*What is required:*
Return all of the data exactly as written, without the pictures.

*Information supplied:*
========
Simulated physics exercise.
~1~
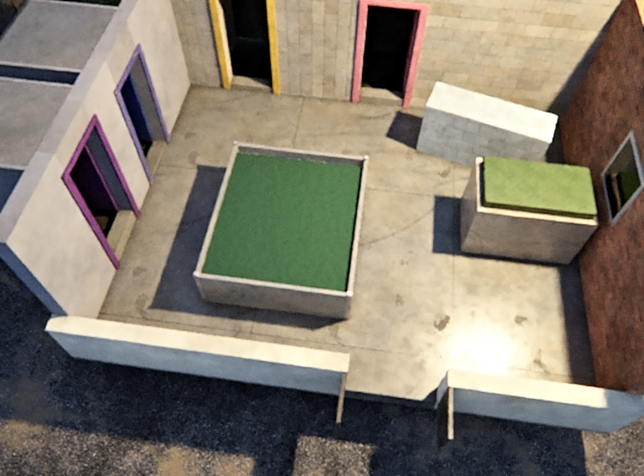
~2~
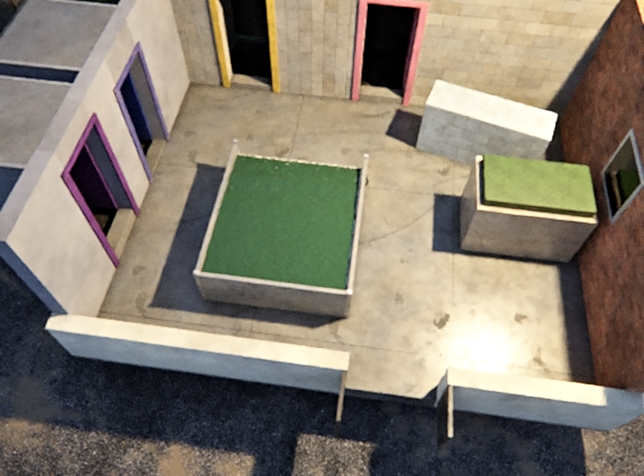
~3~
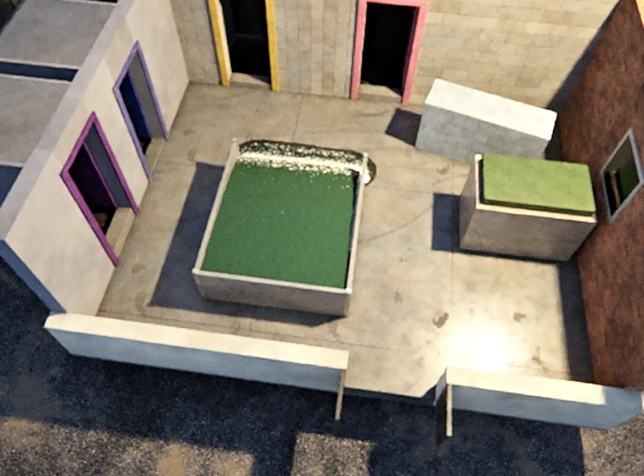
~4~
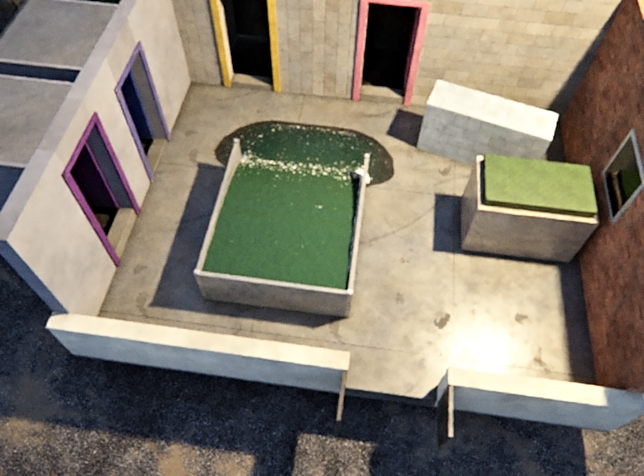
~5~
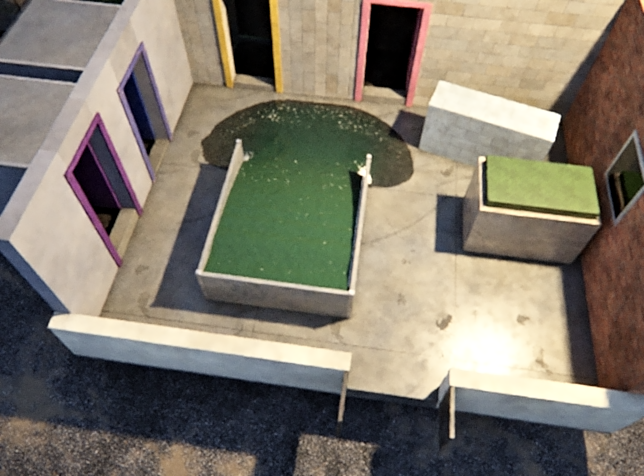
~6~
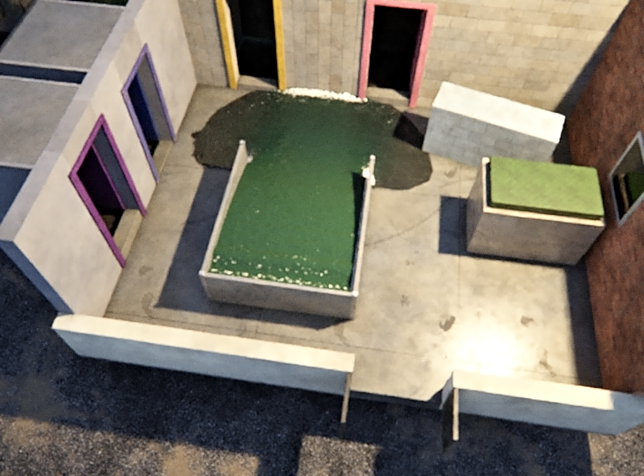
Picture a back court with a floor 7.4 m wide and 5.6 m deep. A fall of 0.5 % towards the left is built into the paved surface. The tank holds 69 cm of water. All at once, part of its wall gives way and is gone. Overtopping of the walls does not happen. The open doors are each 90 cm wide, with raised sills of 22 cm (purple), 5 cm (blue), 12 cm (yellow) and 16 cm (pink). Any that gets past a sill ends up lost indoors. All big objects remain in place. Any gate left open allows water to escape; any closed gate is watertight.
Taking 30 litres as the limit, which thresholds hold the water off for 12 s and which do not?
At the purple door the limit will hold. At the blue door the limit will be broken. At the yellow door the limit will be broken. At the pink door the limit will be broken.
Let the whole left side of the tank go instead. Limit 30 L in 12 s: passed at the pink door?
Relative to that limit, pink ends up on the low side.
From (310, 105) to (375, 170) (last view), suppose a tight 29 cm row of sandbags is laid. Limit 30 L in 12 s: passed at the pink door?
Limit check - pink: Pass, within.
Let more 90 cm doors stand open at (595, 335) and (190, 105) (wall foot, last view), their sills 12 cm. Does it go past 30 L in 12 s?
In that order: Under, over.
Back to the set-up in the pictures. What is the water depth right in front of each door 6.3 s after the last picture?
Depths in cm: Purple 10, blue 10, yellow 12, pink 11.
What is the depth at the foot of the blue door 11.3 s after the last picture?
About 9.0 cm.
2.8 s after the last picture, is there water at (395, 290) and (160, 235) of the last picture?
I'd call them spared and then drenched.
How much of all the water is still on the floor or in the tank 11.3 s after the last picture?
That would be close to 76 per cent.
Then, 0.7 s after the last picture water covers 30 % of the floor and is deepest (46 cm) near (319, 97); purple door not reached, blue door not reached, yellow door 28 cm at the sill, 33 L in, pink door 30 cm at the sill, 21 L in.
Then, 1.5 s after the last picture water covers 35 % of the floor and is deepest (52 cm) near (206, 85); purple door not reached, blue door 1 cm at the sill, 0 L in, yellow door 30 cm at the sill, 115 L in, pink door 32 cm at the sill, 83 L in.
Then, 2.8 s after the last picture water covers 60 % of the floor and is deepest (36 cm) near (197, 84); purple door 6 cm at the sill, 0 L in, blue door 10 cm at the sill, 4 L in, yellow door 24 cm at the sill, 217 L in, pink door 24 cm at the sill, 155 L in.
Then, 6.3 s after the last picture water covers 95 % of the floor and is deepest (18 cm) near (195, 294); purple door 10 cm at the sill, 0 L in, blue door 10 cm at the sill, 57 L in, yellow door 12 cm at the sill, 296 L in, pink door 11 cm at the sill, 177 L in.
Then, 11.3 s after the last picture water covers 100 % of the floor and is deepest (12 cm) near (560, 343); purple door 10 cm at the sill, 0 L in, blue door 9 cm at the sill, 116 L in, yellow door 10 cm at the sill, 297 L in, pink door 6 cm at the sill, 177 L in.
========
*The answer:*
Simulated physics exercise.
~1~
~2~
~3~
~4~
~5~
~6~
Picture a back court with a floor 7.4 m wide and 5.6 m deep. A fall of 0.5 % towards the left is built into the paved surface. The tank holds 69 cm of water. All at once, part of its wall gives way and is gone. Overtopping of the walls does not happen. The open doors are each 90 cm wide, with raised sills of 22 cm (purple), 5 cm (blue), 12 cm (yellow) and 16 cm (pink). Any that gets past a sill ends up lost indoors. All big objects remain in place. Any gate left open allows water to escape; any closed gate is watertight.
Taking 30 litres as the limit, which thresholds hold the water off for 12 s and which do not?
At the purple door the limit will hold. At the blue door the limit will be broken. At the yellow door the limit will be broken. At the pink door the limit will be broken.
Let the whole left side of the tank go instead. Limit 30 L in 12 s: passed at the pink door?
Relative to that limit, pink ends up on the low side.
From (310, 105) to (375, 170) (last view), suppose a tight 29 cm row of sandbags is laid. Limit 30 L in 12 s: passed at the pink door?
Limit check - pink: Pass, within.
Let more 90 cm doors stand open at (595, 335) and (190, 105) (wall foot, last view), their sills 12 cm. Does it go past 30 L in 12 s?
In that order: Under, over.
Back to the set-up in the pictures. What is the water depth right in front of each door 6.3 s after the last picture?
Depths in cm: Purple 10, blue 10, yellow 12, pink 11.
What is the depth at the foot of the blue door 11.3 s after the last picture?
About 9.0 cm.
2.8 s after the last picture, is there water at (395, 290) and (160, 235) of the last picture?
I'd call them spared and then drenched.
How much of all the water is still on the floor or in the tank 11.3 s after the last picture?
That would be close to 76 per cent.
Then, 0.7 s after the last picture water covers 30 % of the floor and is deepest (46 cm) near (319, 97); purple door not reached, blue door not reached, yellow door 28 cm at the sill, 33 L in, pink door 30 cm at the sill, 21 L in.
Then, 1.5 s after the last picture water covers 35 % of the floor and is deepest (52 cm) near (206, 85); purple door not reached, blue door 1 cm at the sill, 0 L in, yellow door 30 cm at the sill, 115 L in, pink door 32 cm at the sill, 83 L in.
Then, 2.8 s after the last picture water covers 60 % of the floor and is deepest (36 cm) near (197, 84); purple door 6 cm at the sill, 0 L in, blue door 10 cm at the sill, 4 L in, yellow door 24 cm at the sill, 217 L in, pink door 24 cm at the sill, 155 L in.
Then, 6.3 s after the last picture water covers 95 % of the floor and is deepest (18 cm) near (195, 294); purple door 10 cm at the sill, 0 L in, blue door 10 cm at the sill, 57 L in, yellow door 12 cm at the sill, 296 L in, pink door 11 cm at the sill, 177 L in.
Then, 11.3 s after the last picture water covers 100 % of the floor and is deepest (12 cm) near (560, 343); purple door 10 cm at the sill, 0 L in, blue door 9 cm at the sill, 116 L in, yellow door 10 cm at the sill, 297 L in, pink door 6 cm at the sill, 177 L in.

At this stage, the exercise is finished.